## start RECORDS SHOWN
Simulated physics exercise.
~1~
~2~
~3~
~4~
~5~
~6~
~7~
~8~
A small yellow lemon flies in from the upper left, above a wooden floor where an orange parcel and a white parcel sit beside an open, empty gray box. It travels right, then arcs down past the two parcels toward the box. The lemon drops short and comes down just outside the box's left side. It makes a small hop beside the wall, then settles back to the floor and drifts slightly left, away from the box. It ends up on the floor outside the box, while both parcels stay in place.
## end RECORDS SHOWN
## start RECORDS SHOWN
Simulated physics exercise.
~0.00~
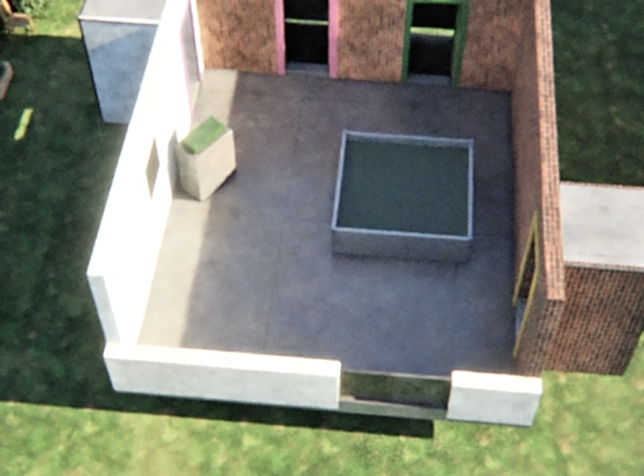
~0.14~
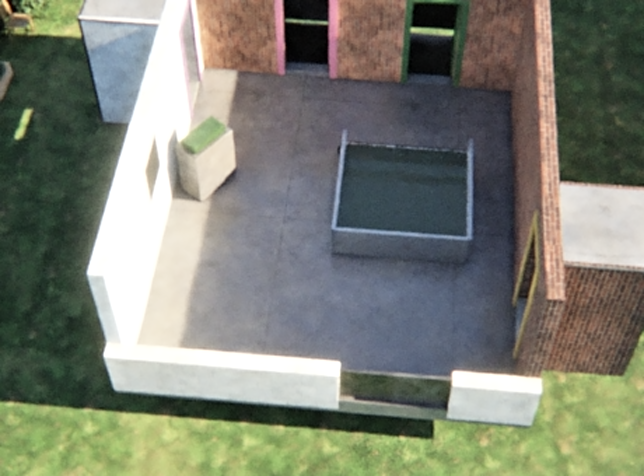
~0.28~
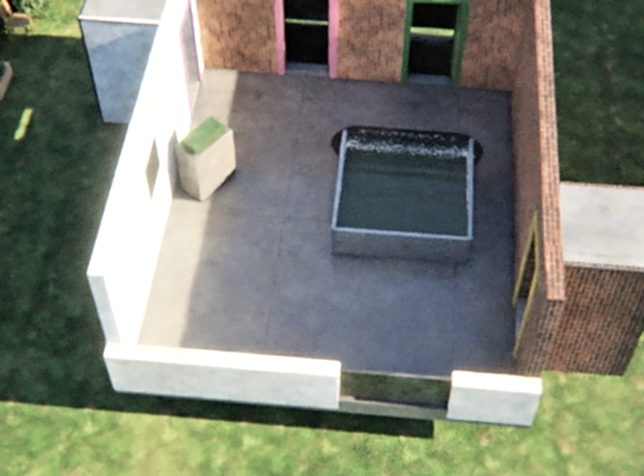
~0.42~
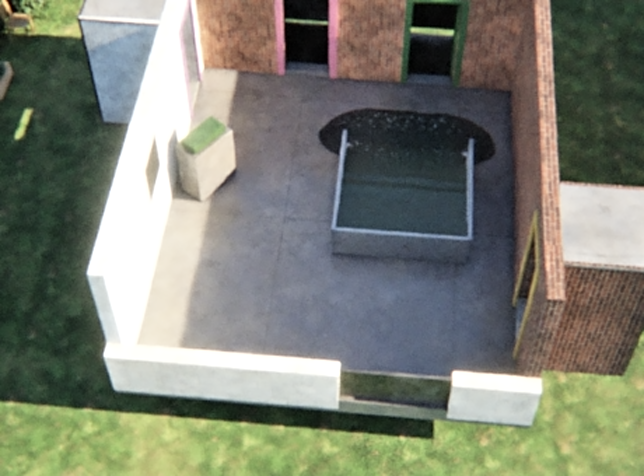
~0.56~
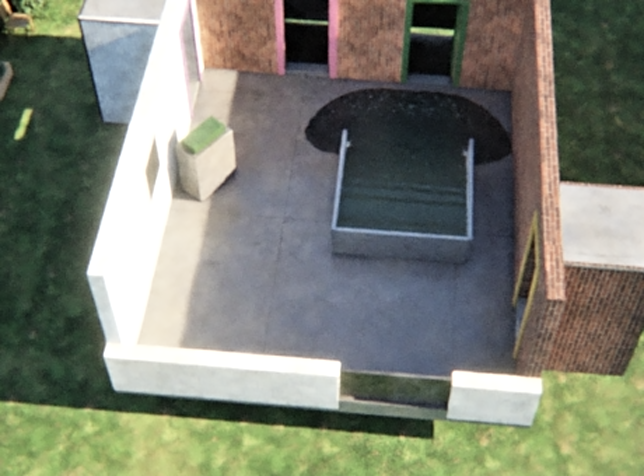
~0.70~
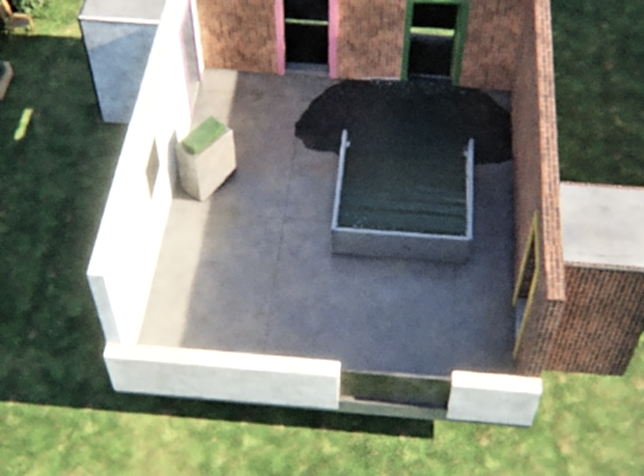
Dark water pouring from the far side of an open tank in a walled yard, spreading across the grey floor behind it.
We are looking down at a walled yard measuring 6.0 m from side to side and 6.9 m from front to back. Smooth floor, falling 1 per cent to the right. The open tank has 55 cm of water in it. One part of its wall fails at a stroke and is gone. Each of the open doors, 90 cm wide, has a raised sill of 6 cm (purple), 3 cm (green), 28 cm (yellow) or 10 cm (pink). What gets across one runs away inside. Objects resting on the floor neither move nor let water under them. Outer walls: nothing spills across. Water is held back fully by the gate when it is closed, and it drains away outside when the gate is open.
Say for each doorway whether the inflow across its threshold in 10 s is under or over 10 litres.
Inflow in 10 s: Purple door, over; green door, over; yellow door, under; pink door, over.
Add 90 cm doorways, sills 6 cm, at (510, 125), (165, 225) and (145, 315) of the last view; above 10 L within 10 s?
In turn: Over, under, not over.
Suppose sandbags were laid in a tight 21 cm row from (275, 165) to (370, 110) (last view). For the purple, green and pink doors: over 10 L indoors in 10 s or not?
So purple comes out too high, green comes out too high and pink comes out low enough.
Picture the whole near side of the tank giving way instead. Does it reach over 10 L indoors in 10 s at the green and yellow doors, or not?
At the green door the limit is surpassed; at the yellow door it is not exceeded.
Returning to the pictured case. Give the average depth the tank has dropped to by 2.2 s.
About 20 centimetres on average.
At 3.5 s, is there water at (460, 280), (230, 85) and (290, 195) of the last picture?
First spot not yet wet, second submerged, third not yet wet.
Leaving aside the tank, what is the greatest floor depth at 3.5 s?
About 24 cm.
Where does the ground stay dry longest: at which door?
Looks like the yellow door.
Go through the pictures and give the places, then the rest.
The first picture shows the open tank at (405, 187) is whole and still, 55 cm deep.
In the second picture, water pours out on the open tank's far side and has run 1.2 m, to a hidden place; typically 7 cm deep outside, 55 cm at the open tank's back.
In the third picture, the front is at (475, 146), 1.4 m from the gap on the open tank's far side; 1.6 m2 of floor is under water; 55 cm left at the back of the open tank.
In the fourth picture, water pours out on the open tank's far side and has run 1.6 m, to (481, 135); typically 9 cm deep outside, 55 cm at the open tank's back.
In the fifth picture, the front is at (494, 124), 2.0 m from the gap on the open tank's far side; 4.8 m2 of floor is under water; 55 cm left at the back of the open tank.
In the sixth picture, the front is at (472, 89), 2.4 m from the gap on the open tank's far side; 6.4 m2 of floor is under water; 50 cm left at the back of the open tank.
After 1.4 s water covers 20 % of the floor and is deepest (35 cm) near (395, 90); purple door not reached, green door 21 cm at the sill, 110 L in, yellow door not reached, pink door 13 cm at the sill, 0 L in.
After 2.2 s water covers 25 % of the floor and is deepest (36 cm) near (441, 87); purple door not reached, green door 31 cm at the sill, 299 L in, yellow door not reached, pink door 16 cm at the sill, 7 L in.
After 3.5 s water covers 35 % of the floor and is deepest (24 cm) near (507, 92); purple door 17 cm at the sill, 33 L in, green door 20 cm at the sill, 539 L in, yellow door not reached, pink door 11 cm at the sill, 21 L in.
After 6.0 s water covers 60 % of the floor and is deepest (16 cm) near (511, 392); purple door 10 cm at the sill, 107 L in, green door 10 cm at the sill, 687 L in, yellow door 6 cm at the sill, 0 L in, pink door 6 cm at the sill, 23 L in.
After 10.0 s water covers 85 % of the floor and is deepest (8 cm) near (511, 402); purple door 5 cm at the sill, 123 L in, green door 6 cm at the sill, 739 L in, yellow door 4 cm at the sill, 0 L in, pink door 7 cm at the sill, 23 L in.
## end RECORDS SHOWN
## start RECORDS SHOWN
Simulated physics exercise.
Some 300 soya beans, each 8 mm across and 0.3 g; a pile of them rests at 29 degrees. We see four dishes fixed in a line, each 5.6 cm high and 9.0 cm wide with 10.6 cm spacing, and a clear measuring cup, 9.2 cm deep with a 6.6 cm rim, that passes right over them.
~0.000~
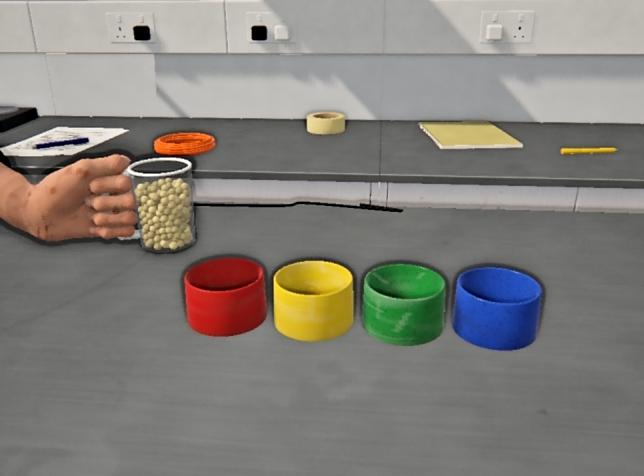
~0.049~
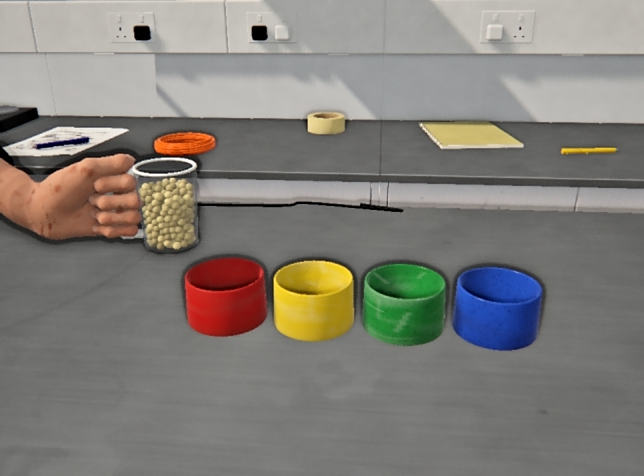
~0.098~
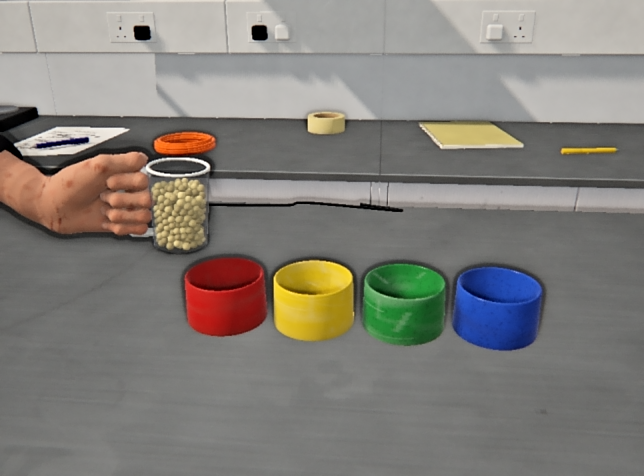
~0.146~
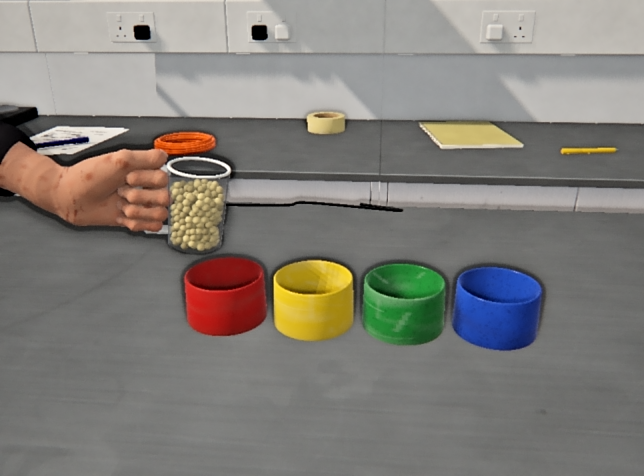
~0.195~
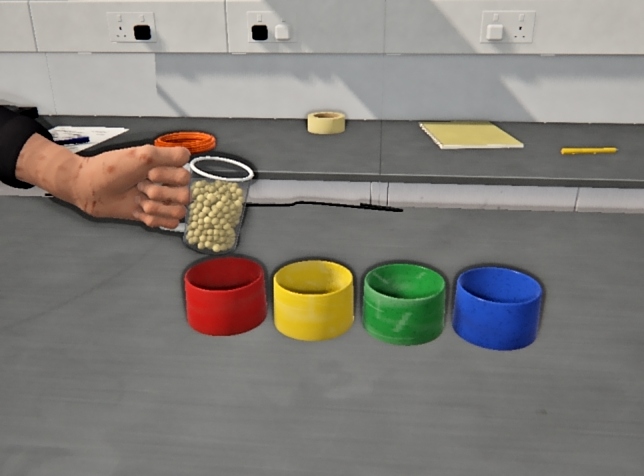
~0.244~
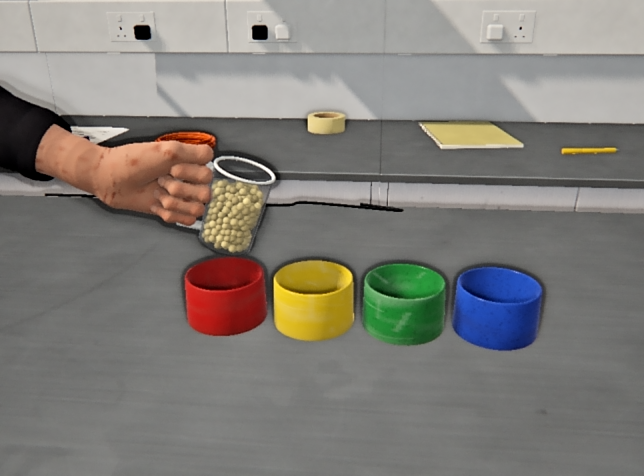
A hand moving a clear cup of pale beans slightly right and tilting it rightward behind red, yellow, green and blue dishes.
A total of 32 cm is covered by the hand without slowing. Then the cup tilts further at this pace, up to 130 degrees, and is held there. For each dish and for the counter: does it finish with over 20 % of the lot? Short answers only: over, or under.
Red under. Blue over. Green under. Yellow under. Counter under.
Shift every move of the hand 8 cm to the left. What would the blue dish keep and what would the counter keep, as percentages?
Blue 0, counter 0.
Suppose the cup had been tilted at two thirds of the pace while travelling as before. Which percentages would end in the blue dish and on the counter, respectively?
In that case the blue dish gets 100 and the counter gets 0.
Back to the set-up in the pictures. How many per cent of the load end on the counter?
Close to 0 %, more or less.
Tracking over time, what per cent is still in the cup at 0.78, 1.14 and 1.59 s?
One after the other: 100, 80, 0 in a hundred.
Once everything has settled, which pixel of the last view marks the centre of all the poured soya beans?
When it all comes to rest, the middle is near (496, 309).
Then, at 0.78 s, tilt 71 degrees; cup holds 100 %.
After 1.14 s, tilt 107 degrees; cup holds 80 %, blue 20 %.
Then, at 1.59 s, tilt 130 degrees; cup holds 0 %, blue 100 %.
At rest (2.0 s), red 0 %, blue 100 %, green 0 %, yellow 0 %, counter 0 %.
## end RECORDS SHOWN
▶ _TASK GOAL_
Check each line of the records above for "them", and copy those that have it.

▶ _RESULT OF THE TASK_
We are looking down at a walled yard measuring 6.0 m from side to side and 6.9 m from front to back. Smooth floor, falling 1 per cent to the right. The open tank has 55 cm of water in it. One part of its wall fails at a stroke and is gone. Each of the open doors, 90 cm wide, has a raised sill of 6 cm (purple), 3 cm (green), 28 cm (yellow) or 10 cm (pink). What gets across one runs away inside. Objects resting on the floor neither move nor let water under them. Outer walls: nothing spills across. Water is held back fully by the gate when it is closed, and it drains away outside when the gate is open.
Some 300 soya beans, each 8 mm across and 0.3 g; a pile of them rests at 29 degrees. We see four dishes fixed in a line, each 5.6 cm high and 9.0 cm wide with 10.6 cm spacing, and a clear measuring cup, 9.2 cm deep with a 6.6 cm rim, that passes right over them.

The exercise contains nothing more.